### WORK TO BE COMPLETED
Leave out the images and repeat the listing below without a single change.

Start

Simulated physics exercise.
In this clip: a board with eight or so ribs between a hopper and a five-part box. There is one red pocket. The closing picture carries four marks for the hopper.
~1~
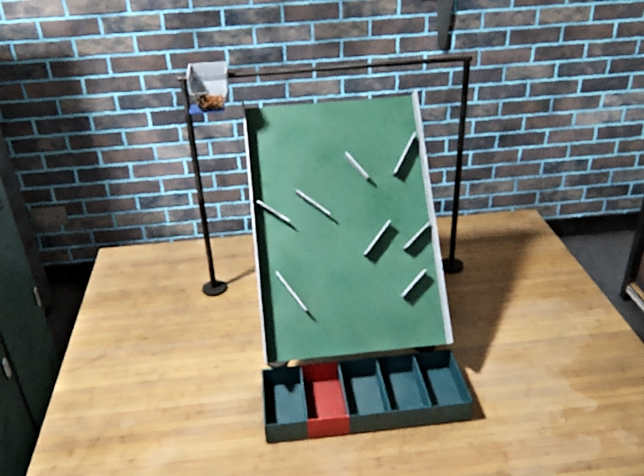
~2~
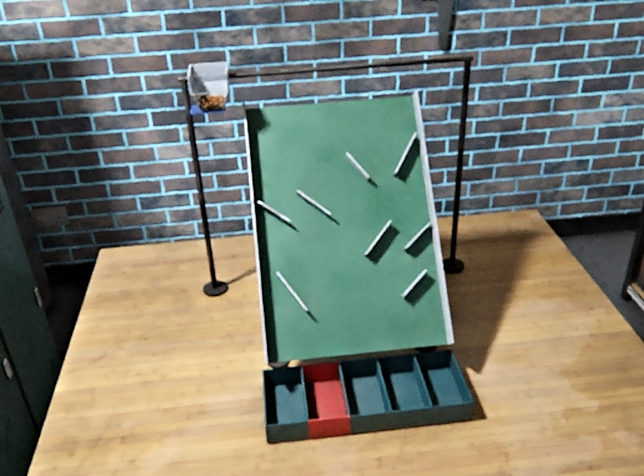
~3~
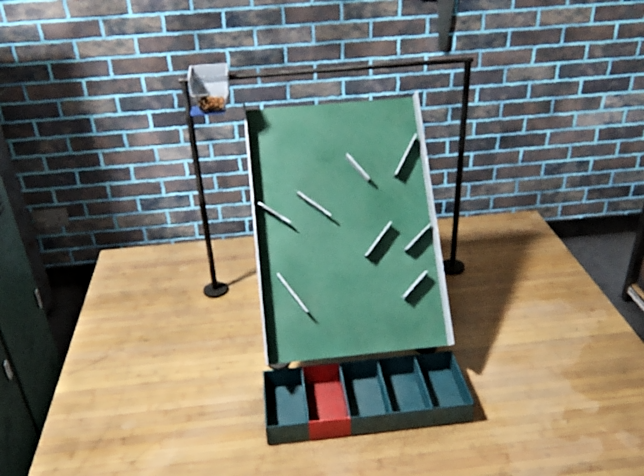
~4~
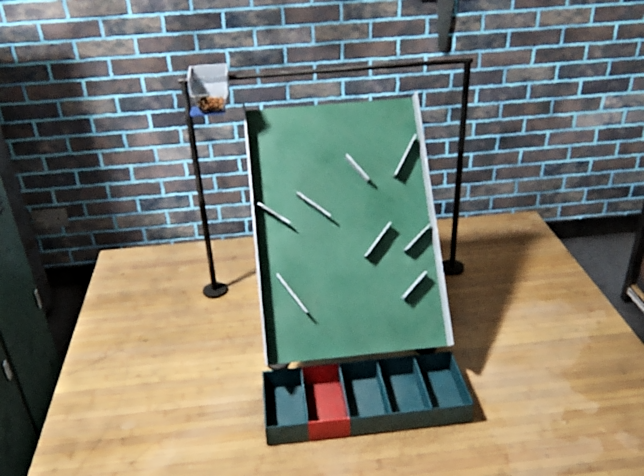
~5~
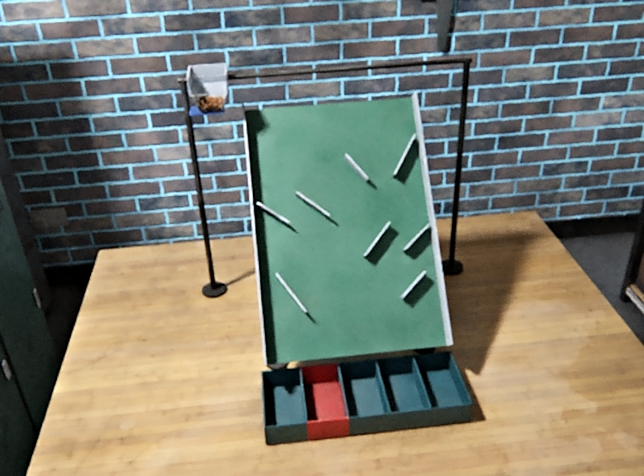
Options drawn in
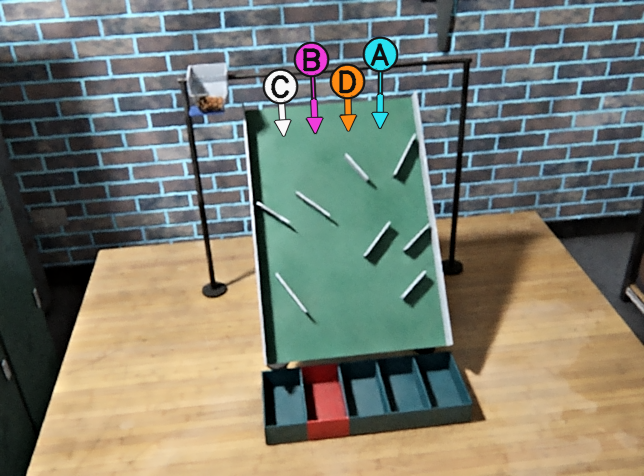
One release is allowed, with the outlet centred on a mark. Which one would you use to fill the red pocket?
A beats the others.
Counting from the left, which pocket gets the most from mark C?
It is the third one.
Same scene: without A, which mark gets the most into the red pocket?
C it is.
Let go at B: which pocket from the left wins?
The third from the left.
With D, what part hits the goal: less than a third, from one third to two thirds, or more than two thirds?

End

### CORRECT OUTPUT
Simulated physics exercise.
In this clip: a board with eight or so ribs between a hopper and a five-part box. There is one red pocket. The closing picture carries four marks for the hopper.
~1~
~2~
~3~
~4~
~5~
Options drawn in
One release is allowed, with the outlet centred on a mark. Which one would you use to fill the red pocket?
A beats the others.
Counting from the left, which pocket gets the most from mark C?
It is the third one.
Same scene: without A, which mark gets the most into the red pocket?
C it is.
Let go at B: which pocket from the left wins?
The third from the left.
With D, what part hits the goal: less than a third, from one third to two thirds, or more than two thirds?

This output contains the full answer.